» **Given task**
Write out the material exactly, without any of its pictures.

» **Material**
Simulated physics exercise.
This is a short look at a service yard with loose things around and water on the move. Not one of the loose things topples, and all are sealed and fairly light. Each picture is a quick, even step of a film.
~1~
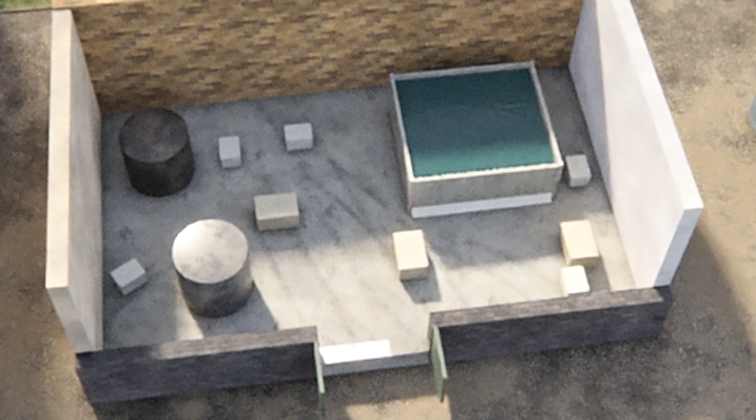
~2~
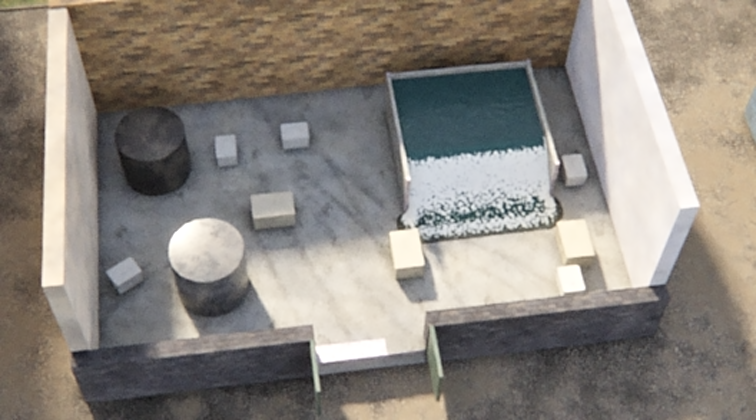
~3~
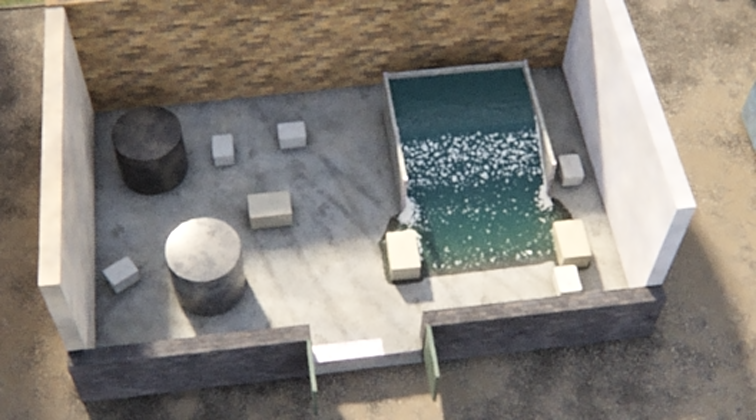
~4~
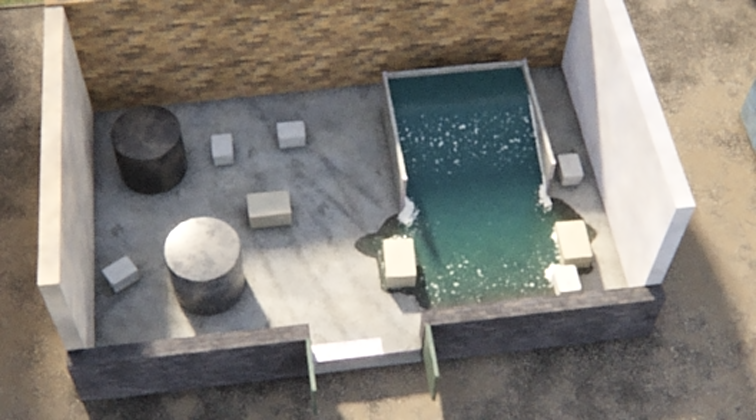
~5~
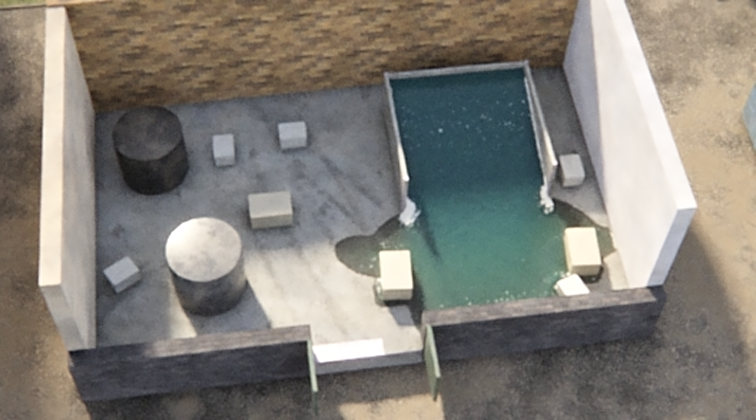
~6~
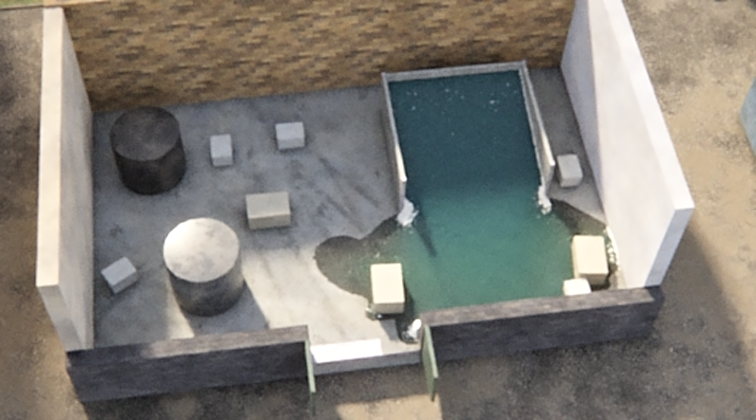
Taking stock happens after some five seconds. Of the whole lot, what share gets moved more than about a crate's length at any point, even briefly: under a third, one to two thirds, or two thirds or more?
High band.
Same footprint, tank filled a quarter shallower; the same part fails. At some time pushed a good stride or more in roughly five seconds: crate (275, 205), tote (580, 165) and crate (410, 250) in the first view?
In the order asked: Below that distance, over that distance and over that distance.
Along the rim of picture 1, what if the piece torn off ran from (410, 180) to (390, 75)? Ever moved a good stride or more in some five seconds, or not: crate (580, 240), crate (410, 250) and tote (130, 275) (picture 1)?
First stays short of it, second stays short of it, third covers that distance.
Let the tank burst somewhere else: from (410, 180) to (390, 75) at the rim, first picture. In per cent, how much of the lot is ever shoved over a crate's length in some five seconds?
I'd guess close to 50 percent.
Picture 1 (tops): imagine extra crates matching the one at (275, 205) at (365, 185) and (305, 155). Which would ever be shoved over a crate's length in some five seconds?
Result by copy: Didn't cover it; didn't cover it.
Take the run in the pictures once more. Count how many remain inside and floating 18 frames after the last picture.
Tally at that point: 2.
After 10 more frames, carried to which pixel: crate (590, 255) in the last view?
Estimated position: Roughly (593, 210).
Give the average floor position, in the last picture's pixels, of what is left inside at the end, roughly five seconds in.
I'd put it roughly at (333, 144).
A moment on, 2 of 8 are well off their spots; 2 afloat.
Next, 1 of 8 are well off their spots; 2 afloat.
Later, 4 of 8 are well off their spots; 2 afloat.
In the end, 6 of 8 are well off their spots, and 6 have been at some point; 5 afloat.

» **Written solution**
Simulated physics exercise.
This is a short look at a service yard with loose things around and water on the move. Not one of the loose things topples, and all are sealed and fairly light. Each picture is a quick, even step of a film.
~1~
~2~
~3~
~4~
~5~
~6~
Taking stock happens after some five seconds. Of the whole lot, what share gets moved more than about a crate's length at any point, even briefly: under a third, one to two thirds, or two thirds or more?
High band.
Same footprint, tank filled a quarter shallower; the same part fails. At some time pushed a good stride or more in roughly five seconds: crate (275, 205), tote (580, 165) and crate (410, 250) in the first view?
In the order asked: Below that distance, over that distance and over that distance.
Along the rim of picture 1, what if the piece torn off ran from (410, 180) to (390, 75)? Ever moved a good stride or more in some five seconds, or not: crate (580, 240), crate (410, 250) and tote (130, 275) (picture 1)?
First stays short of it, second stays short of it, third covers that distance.
Let the tank burst somewhere else: from (410, 180) to (390, 75) at the rim, first picture. In per cent, how much of the lot is ever shoved over a crate's length in some five seconds?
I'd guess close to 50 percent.
Picture 1 (tops): imagine extra crates matching the one at (275, 205) at (365, 185) and (305, 155). Which would ever be shoved over a crate's length in some five seconds?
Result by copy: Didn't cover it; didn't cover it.
Take the run in the pictures once more. Count how many remain inside and floating 18 frames after the last picture.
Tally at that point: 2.
After 10 more frames, carried to which pixel: crate (590, 255) in the last view?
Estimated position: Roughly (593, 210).
Give the average floor position, in the last picture's pixels, of what is left inside at the end, roughly five seconds in.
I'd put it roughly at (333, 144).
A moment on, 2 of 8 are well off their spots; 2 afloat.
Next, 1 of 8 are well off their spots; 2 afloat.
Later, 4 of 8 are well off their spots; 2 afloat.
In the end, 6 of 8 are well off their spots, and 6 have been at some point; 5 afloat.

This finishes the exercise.